* TASK PROMPT *
Reproduce the lines of the material exactly, excluding every image.

* PROVIDED MATERIAL *

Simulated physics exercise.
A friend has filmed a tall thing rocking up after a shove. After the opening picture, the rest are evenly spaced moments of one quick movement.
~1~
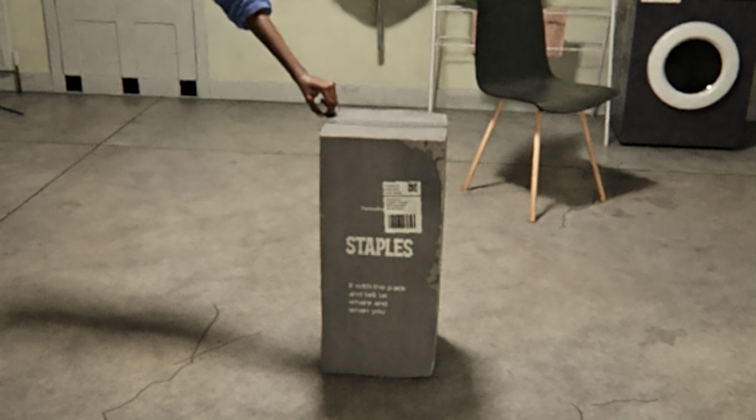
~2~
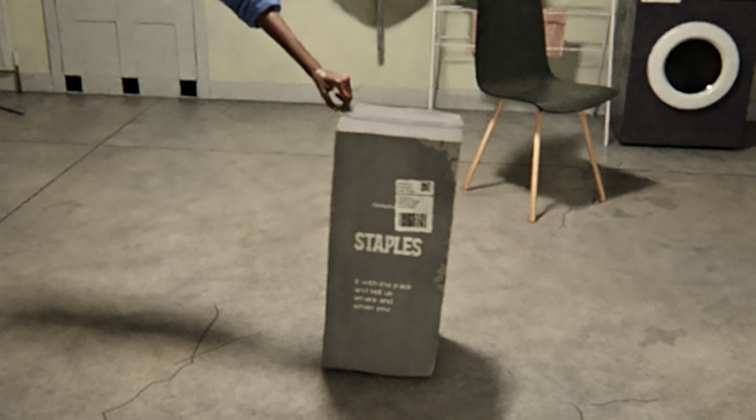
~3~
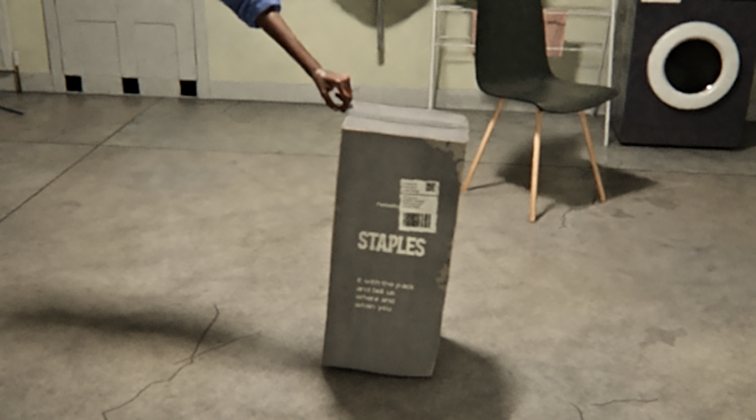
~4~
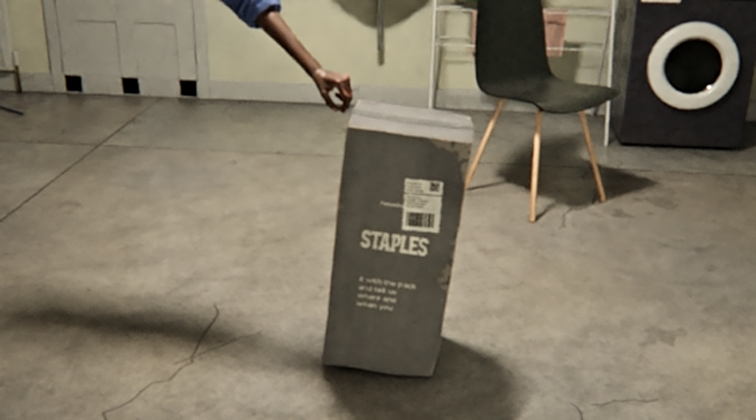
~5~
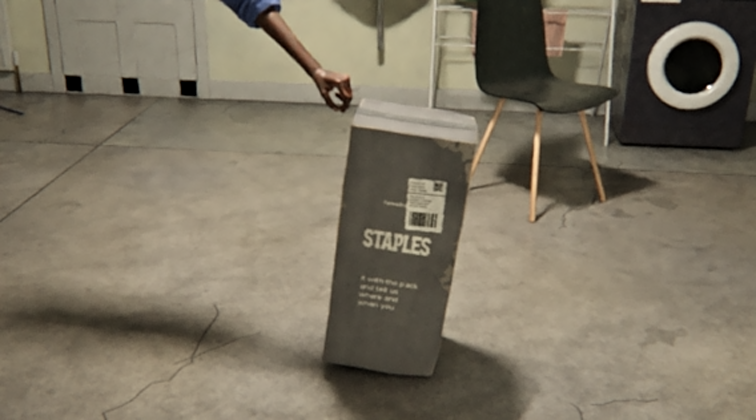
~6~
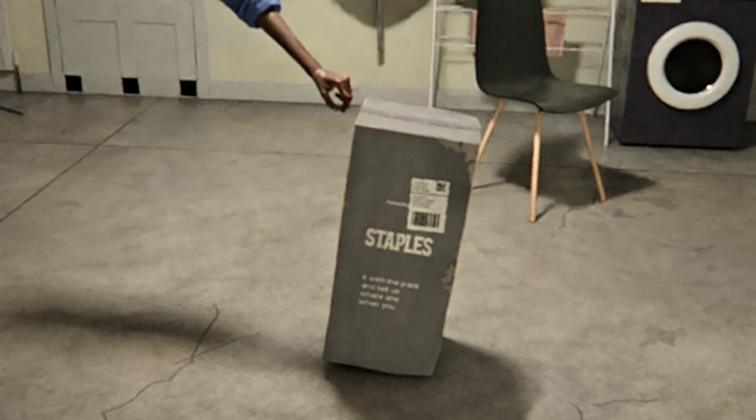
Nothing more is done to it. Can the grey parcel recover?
The grey parcel returns to its base.
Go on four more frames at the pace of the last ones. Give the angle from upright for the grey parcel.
Then 8°.
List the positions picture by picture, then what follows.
The first picture shows grey parcel (384, 244) upright.
The second picture shows grey parcel (391, 241) 3° off upright.
The third picture shows grey parcel (394, 241) 5° off upright.
The fourth picture shows grey parcel (397, 240) 6° off upright.
The fifth picture shows grey parcel (398, 240) 6° off upright.
The sixth picture shows grey parcel (400, 239) 7° off upright.
Then, 0.32 s past the last view, grey parcel upright near (384, 244).
Finally, the grey parcel settles on its feet, near (384, 244).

* WORKED SOLUTION *
Simulated physics exercise.
A friend has filmed a tall thing rocking up after a shove. After the opening picture, the rest are evenly spaced moments of one quick movement.
~1~
~2~
~3~
~4~
~5~
~6~
Nothing more is done to it. Can the grey parcel recover?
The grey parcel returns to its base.
Go on four more frames at the pace of the last ones. Give the angle from upright for the grey parcel.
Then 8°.
List the positions picture by picture, then what follows.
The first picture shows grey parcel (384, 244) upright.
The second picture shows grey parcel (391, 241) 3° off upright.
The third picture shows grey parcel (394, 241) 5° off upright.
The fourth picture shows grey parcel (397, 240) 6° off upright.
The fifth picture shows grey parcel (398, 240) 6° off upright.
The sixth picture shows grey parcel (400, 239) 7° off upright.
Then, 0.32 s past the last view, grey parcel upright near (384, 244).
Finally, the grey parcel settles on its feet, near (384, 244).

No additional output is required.